### EXERCISE
Will you print the material below without altering a single character?

### SUPPLIED MATERIAL
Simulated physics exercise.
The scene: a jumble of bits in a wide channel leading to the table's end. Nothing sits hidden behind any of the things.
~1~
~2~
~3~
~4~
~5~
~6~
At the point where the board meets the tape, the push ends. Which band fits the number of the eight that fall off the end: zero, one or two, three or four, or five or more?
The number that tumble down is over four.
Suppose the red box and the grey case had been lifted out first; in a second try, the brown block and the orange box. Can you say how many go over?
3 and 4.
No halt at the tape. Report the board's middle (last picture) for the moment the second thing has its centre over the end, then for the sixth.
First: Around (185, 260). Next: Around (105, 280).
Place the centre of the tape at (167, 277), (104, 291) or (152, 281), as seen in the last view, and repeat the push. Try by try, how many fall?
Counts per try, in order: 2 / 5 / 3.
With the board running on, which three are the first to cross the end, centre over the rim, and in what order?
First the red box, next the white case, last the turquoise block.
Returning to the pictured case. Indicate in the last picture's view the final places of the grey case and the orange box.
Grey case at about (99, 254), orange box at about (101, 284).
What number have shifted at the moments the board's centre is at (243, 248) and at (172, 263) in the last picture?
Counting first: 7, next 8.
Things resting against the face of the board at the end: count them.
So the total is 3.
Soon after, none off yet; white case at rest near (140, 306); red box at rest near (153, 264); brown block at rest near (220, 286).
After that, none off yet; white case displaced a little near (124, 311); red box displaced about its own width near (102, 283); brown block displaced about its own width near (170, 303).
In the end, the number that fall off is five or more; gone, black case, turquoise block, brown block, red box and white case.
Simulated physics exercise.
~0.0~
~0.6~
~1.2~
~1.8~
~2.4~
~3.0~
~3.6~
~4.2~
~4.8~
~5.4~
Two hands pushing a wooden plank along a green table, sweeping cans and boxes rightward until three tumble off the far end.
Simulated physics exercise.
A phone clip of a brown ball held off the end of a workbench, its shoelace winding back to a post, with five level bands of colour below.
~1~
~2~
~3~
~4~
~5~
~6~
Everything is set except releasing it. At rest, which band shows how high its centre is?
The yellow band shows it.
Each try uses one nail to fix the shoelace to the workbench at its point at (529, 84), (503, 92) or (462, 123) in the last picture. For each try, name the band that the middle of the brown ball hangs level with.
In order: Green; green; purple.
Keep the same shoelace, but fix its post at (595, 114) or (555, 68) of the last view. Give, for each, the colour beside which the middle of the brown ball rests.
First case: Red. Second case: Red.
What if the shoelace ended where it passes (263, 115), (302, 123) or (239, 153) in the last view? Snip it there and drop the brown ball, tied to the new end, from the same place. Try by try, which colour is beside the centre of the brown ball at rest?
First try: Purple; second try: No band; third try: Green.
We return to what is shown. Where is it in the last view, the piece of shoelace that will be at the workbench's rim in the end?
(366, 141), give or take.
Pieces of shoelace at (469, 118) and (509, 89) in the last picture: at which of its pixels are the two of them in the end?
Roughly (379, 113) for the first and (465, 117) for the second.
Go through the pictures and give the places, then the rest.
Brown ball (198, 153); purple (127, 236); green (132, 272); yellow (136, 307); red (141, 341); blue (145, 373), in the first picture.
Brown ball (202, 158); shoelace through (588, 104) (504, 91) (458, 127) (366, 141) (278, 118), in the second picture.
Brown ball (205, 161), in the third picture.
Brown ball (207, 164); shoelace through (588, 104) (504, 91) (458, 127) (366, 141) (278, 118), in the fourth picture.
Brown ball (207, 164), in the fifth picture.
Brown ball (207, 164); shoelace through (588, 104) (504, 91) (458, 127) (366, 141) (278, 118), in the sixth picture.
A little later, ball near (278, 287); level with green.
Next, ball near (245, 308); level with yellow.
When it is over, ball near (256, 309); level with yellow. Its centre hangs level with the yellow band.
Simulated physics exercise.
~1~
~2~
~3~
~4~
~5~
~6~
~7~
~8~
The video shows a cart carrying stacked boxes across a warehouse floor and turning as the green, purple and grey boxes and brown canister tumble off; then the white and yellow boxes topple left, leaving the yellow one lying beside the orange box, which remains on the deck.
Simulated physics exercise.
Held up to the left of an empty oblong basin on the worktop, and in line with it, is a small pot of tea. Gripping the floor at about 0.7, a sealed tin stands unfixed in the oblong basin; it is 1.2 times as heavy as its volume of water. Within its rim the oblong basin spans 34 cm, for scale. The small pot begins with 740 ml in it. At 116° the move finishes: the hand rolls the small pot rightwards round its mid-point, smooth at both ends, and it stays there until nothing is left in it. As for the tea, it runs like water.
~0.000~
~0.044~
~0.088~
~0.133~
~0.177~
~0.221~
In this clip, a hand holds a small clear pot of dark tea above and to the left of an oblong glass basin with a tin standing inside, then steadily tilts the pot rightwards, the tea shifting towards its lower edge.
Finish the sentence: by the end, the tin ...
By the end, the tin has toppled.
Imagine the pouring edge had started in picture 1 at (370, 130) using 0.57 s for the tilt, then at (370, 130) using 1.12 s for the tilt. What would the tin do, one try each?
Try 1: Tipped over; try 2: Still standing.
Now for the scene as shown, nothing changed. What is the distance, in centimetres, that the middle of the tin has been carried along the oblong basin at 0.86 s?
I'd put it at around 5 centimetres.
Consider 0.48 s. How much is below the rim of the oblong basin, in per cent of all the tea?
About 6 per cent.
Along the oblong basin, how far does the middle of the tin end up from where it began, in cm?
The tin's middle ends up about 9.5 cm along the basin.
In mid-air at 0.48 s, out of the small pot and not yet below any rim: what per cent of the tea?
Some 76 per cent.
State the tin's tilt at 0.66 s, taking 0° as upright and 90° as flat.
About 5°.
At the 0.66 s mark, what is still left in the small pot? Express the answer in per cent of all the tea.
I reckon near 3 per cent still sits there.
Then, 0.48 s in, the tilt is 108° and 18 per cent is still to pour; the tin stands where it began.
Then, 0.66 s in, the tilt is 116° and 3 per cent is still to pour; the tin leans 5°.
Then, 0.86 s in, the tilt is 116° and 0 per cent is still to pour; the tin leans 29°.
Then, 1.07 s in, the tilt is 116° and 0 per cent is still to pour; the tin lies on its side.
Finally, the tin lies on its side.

### RESPONSE TO THIS EXERCISE
Simulated physics exercise.
The scene: a jumble of bits in a wide channel leading to the table's end. Nothing sits hidden behind any of the things.
~1~
~2~
~3~
~4~
~5~
~6~
At the point where the board meets the tape, the push ends. Which band fits the number of the eight that fall off the end: zero, one or two, three or four, or five or more?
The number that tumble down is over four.
Suppose the red box and the grey case had been lifted out first; in a second try, the brown block and the orange box. Can you say how many go over?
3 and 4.
No halt at the tape. Report the board's middle (last picture) for the moment the second thing has its centre over the end, then for the sixth.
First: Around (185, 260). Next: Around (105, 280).
Place the centre of the tape at (167, 277), (104, 291) or (152, 281), as seen in the last view, and repeat the push. Try by try, how many fall?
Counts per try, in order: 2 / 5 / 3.
With the board running on, which three are the first to cross the end, centre over the rim, and in what order?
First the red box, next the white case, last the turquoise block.
Returning to the pictured case. Indicate in the last picture's view the final places of the grey case and the orange box.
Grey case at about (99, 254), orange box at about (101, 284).
What number have shifted at the moments the board's centre is at (243, 248) and at (172, 263) in the last picture?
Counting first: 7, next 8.
Things resting against the face of the board at the end: count them.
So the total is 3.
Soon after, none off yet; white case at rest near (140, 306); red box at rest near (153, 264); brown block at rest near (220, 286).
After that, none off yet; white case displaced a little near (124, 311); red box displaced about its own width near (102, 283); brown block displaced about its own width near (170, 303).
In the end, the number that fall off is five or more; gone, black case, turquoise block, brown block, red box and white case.
Simulated physics exercise.
~0.0~
~0.6~
~1.2~
~1.8~
~2.4~
~3.0~
~3.6~
~4.2~
~4.8~
~5.4~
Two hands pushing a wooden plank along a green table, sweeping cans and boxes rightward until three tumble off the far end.
Simulated physics exercise.
A phone clip of a brown ball held off the end of a workbench, its shoelace winding back to a post, with five level bands of colour below.
~1~
~2~
~3~
~4~
~5~
~6~
Everything is set except releasing it. At rest, which band shows how high its centre is?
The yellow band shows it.
Each try uses one nail to fix the shoelace to the workbench at its point at (529, 84), (503, 92) or (462, 123) in the last picture. For each try, name the band that the middle of the brown ball hangs level with.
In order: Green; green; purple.
Keep the same shoelace, but fix its post at (595, 114) or (555, 68) of the last view. Give, for each, the colour beside which the middle of the brown ball rests.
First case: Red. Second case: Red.
What if the shoelace ended where it passes (263, 115), (302, 123) or (239, 153) in the last view? Snip it there and drop the brown ball, tied to the new end, from the same place. Try by try, which colour is beside the centre of the brown ball at rest?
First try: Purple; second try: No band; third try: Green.
We return to what is shown. Where is it in the last view, the piece of shoelace that will be at the workbench's rim in the end?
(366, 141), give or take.
Pieces of shoelace at (469, 118) and (509, 89) in the last picture: at which of its pixels are the two of them in the end?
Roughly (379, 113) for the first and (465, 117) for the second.
Go through the pictures and give the places, then the rest.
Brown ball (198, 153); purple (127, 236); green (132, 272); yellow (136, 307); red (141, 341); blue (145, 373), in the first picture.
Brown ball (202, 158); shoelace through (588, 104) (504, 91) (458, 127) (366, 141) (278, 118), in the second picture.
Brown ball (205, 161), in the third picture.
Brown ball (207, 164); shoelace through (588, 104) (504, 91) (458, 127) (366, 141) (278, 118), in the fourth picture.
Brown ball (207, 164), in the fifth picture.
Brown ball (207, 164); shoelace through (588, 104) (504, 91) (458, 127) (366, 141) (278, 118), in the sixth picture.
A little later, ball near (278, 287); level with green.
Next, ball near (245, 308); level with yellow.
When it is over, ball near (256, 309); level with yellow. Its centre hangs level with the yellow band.
Simulated physics exercise.
~1~
~2~
~3~
~4~
~5~
~6~
~7~
~8~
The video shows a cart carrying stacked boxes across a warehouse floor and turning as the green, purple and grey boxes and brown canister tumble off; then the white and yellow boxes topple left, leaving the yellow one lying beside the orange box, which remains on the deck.
Simulated physics exercise.
Held up to the left of an empty oblong basin on the worktop, and in line with it, is a small pot of tea. Gripping the floor at about 0.7, a sealed tin stands unfixed in the oblong basin; it is 1.2 times as heavy as its volume of water. Within its rim the oblong basin spans 34 cm, for scale. The small pot begins with 740 ml in it. At 116° the move finishes: the hand rolls the small pot rightwards round its mid-point, smooth at both ends, and it stays there until nothing is left in it. As for the tea, it runs like water.
~0.000~
~0.044~
~0.088~
~0.133~
~0.177~
~0.221~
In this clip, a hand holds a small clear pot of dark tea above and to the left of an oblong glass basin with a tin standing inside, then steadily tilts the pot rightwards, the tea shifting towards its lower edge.
Finish the sentence: by the end, the tin ...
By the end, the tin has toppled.
Imagine the pouring edge had started in picture 1 at (370, 130) using 0.57 s for the tilt, then at (370, 130) using 1.12 s for the tilt. What would the tin do, one try each?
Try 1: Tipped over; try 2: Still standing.
Now for the scene as shown, nothing changed. What is the distance, in centimetres, that the middle of the tin has been carried along the oblong basin at 0.86 s?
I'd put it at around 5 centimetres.
Consider 0.48 s. How much is below the rim of the oblong basin, in per cent of all the tea?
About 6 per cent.
Along the oblong basin, how far does the middle of the tin end up from where it began, in cm?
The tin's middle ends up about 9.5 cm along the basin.
In mid-air at 0.48 s, out of the small pot and not yet below any rim: what per cent of the tea?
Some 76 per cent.
State the tin's tilt at 0.66 s, taking 0° as upright and 90° as flat.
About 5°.
At the 0.66 s mark, what is still left in the small pot? Express the answer in per cent of all the tea.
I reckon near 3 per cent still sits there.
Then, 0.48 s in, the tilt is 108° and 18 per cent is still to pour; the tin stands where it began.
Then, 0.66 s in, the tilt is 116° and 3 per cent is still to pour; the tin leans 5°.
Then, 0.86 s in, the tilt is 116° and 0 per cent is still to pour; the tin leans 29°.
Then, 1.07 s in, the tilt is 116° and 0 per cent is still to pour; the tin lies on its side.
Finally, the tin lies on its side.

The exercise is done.